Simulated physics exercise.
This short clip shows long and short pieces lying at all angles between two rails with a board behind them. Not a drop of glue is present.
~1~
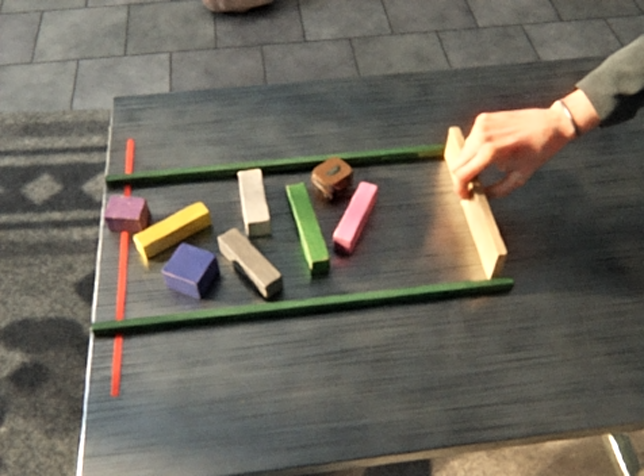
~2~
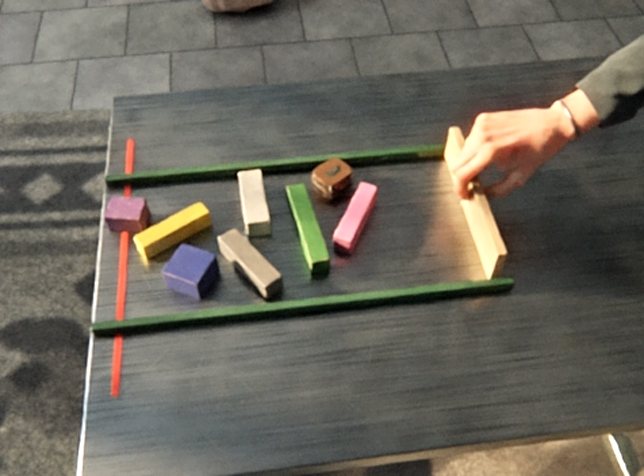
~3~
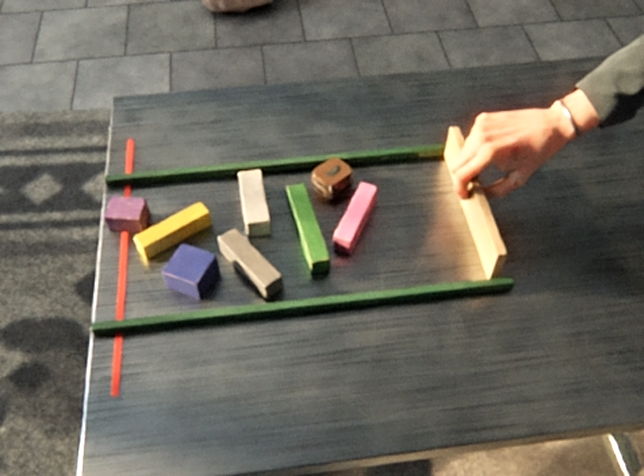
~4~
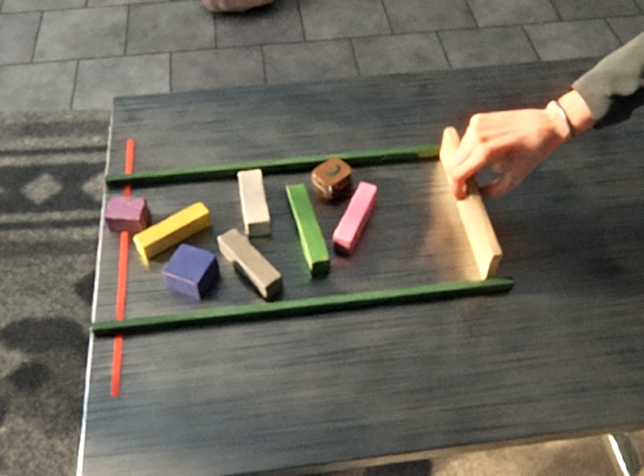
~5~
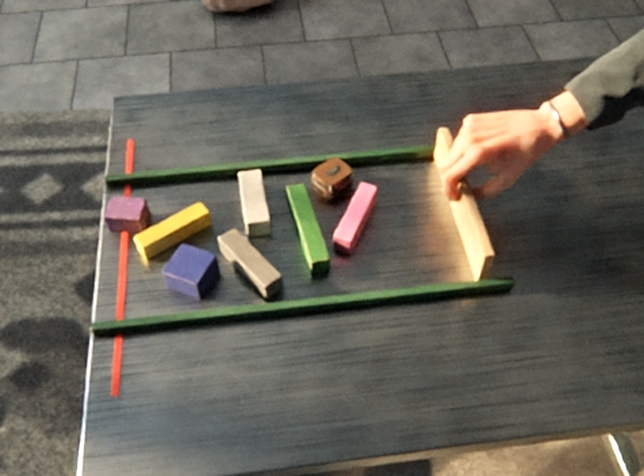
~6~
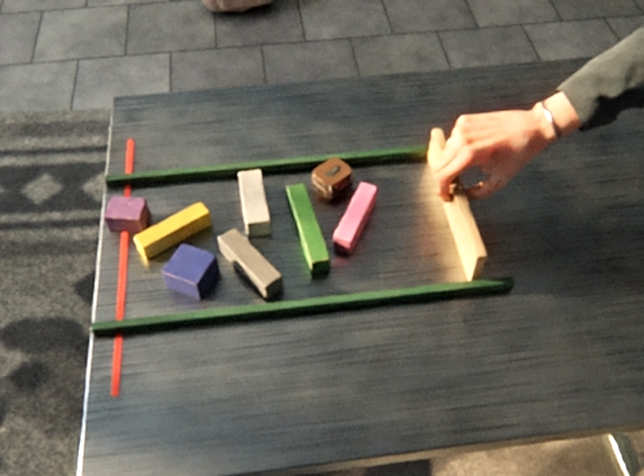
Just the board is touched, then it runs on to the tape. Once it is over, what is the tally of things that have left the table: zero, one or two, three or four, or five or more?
The count of pieces that drop is at least five, then.
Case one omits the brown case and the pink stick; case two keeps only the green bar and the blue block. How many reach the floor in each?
The count is 5 in one try and 3 in the other, in that order.
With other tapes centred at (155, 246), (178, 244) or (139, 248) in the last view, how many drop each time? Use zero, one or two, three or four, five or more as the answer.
Three or four; either one or two; at least five.
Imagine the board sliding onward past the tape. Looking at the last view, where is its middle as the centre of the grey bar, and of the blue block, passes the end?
The middle is at (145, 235) when it's the grey bar, and at (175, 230) when it's the blue block.
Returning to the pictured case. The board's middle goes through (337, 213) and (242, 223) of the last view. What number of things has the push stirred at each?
The number moved is 3 and then 7.
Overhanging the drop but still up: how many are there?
That comes to 1 of them.
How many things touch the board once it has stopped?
It's 2 of them.
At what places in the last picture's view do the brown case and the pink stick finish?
※ ※ ※
Brief
Every line of the data above should be quoted exactly. Omit the pictures.

Task output
Simulated physics exercise.
This short clip shows long and short pieces lying at all angles between two rails with a board behind them. Not a drop of glue is present.
~1~
~2~
~3~
~4~
~5~
~6~
Just the board is touched, then it runs on to the tape. Once it is over, what is the tally of things that have left the table: zero, one or two, three or four, or five or more?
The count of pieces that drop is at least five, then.
Case one omits the brown case and the pink stick; case two keeps only the green bar and the blue block. How many reach the floor in each?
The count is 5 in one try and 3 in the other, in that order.
With other tapes centred at (155, 246), (178, 244) or (139, 248) in the last view, how many drop each time? Use zero, one or two, three or four, five or more as the answer.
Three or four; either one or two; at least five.
Imagine the board sliding onward past the tape. Looking at the last view, where is its middle as the centre of the grey bar, and of the blue block, passes the end?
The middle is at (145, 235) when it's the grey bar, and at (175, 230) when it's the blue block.
Returning to the pictured case. The board's middle goes through (337, 213) and (242, 223) of the last view. What number of things has the push stirred at each?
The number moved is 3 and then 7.
Overhanging the drop but still up: how many are there?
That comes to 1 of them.
How many things touch the board once it has stopped?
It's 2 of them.
At what places in the last picture's view do the brown case and the pink stick finish?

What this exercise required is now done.